§ Given request:
Print the range of lines that opens with the line containing "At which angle" and closes with the last line of the listing. Include both ends; print nothing more.

==========

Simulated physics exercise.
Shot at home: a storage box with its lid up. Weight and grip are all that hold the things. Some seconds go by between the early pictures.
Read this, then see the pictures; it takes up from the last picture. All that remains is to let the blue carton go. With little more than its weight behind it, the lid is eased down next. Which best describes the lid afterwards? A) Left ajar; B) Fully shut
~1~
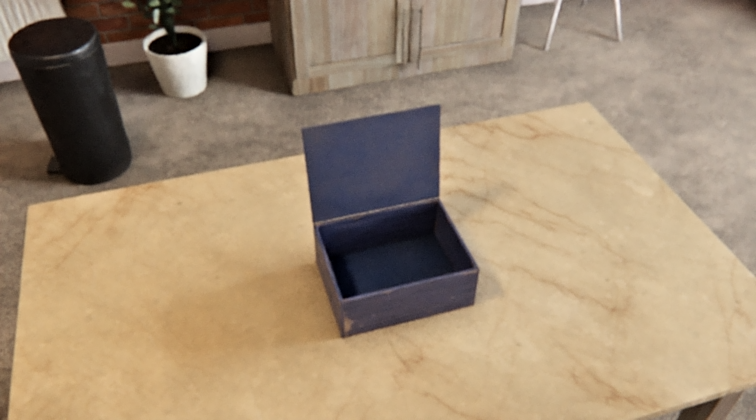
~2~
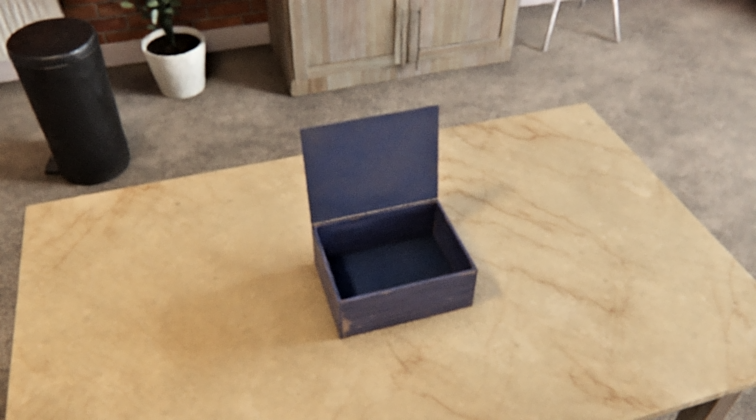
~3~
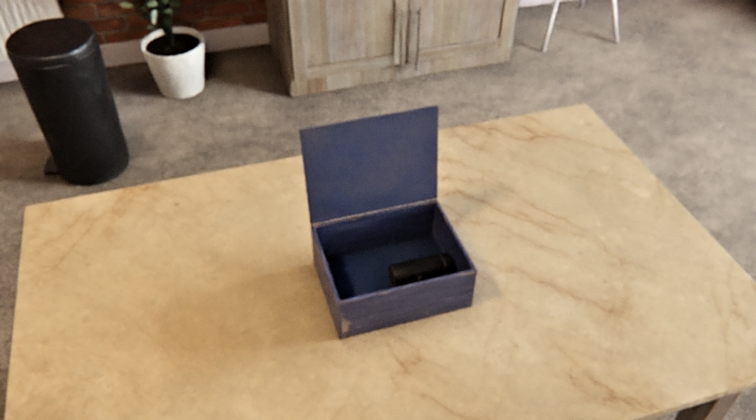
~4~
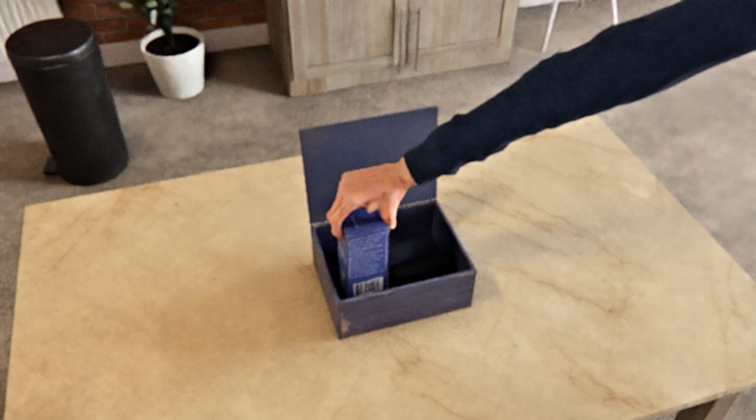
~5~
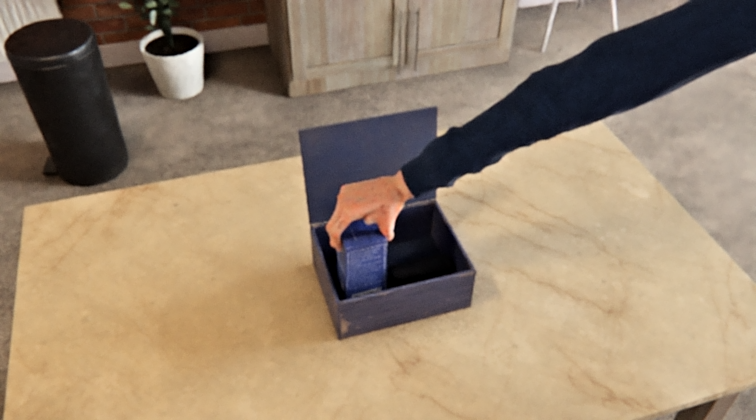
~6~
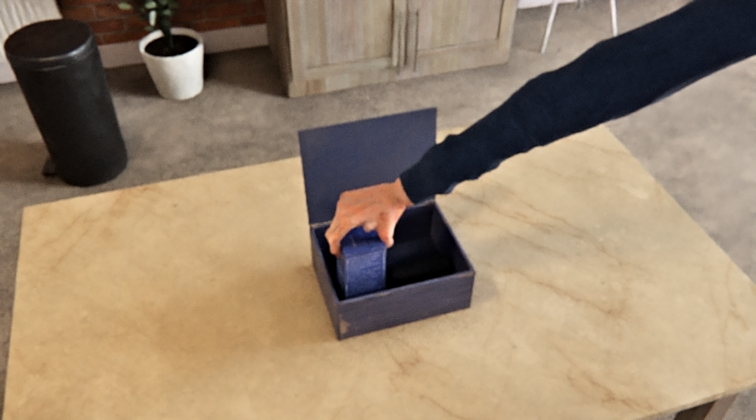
Left ajar.
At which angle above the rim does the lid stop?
Roughly 40°.
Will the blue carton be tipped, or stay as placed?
The blue carton stays as placed.
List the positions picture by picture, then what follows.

==========

§ Full solution:
At which angle above the rim does the lid stop?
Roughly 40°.
Will the blue carton be tipped, or stay as placed?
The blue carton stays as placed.
List the positions picture by picture, then what follows.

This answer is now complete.